* [Given exercise]
Your task is to repeat all of the data exactly while excluding the pictures.

▬▬▬▬▬▬

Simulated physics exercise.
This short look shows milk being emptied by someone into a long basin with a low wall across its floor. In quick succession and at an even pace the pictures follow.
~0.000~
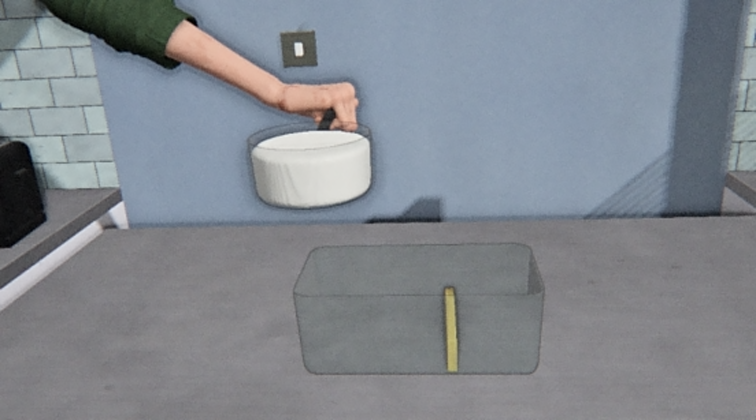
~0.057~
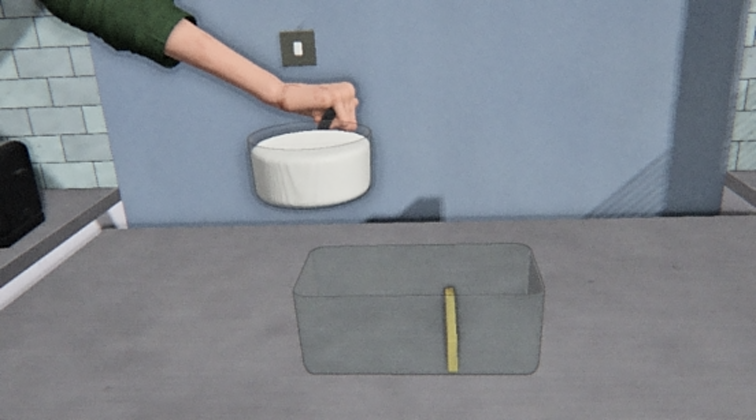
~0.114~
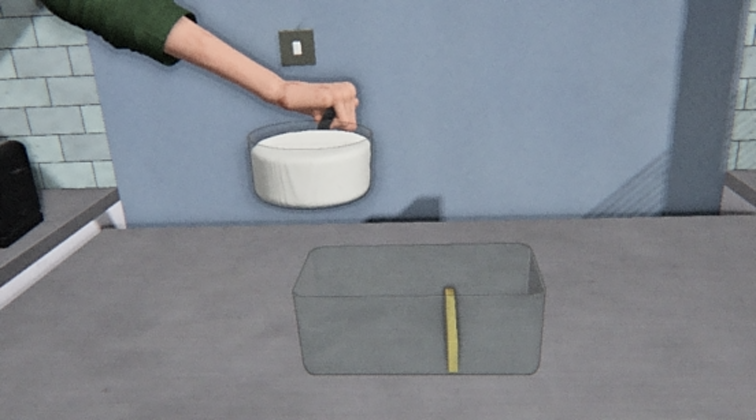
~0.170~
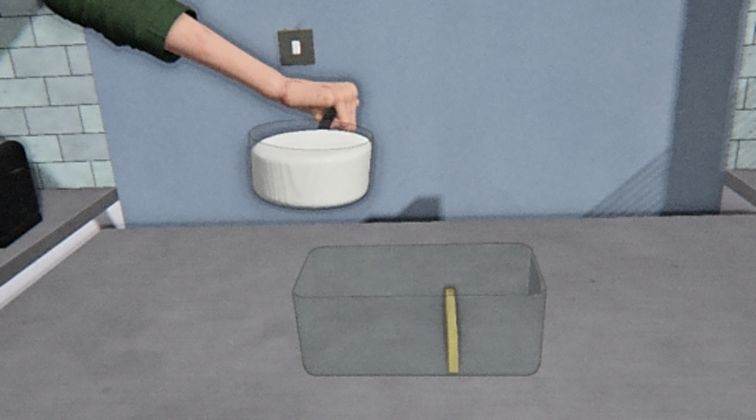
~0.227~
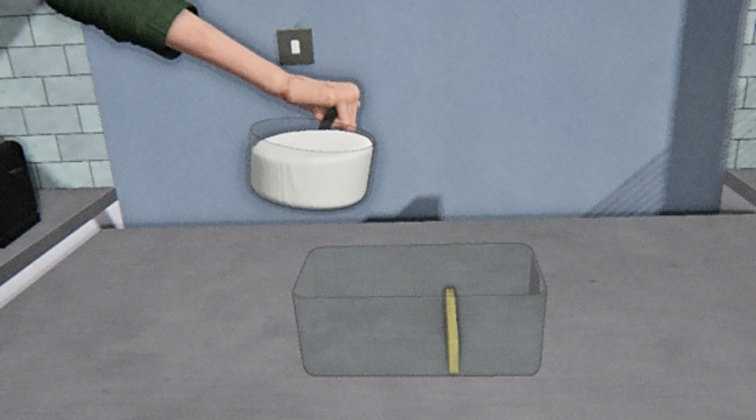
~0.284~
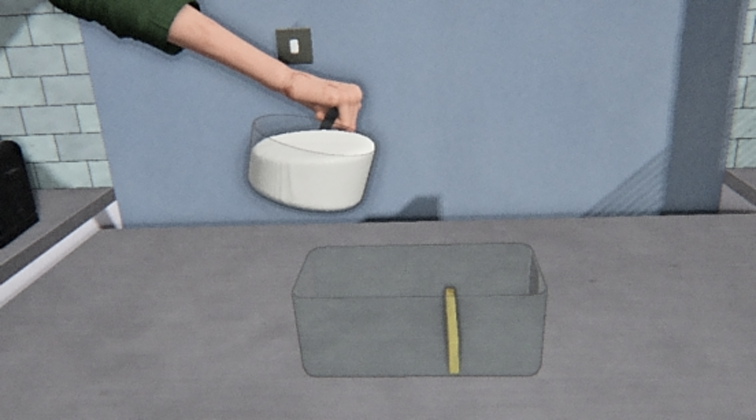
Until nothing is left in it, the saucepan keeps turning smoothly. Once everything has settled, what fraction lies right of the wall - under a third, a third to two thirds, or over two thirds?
Once it settles, the part right of the wall is below a third, I'd say.
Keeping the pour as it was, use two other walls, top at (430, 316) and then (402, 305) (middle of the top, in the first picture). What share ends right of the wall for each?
You'd get roughly 55 per cent the first time and roughly 80 per cent the second.
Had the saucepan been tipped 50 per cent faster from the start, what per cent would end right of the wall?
Estimate: Around 15 %.
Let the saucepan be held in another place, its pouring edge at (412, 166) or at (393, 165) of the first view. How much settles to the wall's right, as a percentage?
The first start yields 60 per cent, the second 40 per cent.
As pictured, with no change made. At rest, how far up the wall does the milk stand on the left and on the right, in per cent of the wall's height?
Once it is still, the left part shows 60 per cent and the right part 40.
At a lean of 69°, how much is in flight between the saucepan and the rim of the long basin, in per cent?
I'd say some 35 per cent of it.
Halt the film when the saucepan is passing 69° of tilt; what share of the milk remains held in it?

▬▬▬▬▬▬

* [Task output]
Simulated physics exercise.
This short look shows milk being emptied by someone into a long basin with a low wall across its floor. In quick succession and at an even pace the pictures follow.
~0.000~
~0.057~
~0.114~
~0.170~
~0.227~
~0.284~
Until nothing is left in it, the saucepan keeps turning smoothly. Once everything has settled, what fraction lies right of the wall - under a third, a third to two thirds, or over two thirds?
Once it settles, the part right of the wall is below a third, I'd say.
Keeping the pour as it was, use two other walls, top at (430, 316) and then (402, 305) (middle of the top, in the first picture). What share ends right of the wall for each?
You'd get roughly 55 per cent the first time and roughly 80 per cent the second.
Had the saucepan been tipped 50 per cent faster from the start, what per cent would end right of the wall?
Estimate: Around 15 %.
Let the saucepan be held in another place, its pouring edge at (412, 166) or at (393, 165) of the first view. How much settles to the wall's right, as a percentage?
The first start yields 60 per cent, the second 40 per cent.
As pictured, with no change made. At rest, how far up the wall does the milk stand on the left and on the right, in per cent of the wall's height?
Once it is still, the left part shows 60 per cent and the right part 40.
At a lean of 69°, how much is in flight between the saucepan and the rim of the long basin, in per cent?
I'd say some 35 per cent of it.
Halt the film when the saucepan is passing 69° of tilt; what share of the milk remains held in it?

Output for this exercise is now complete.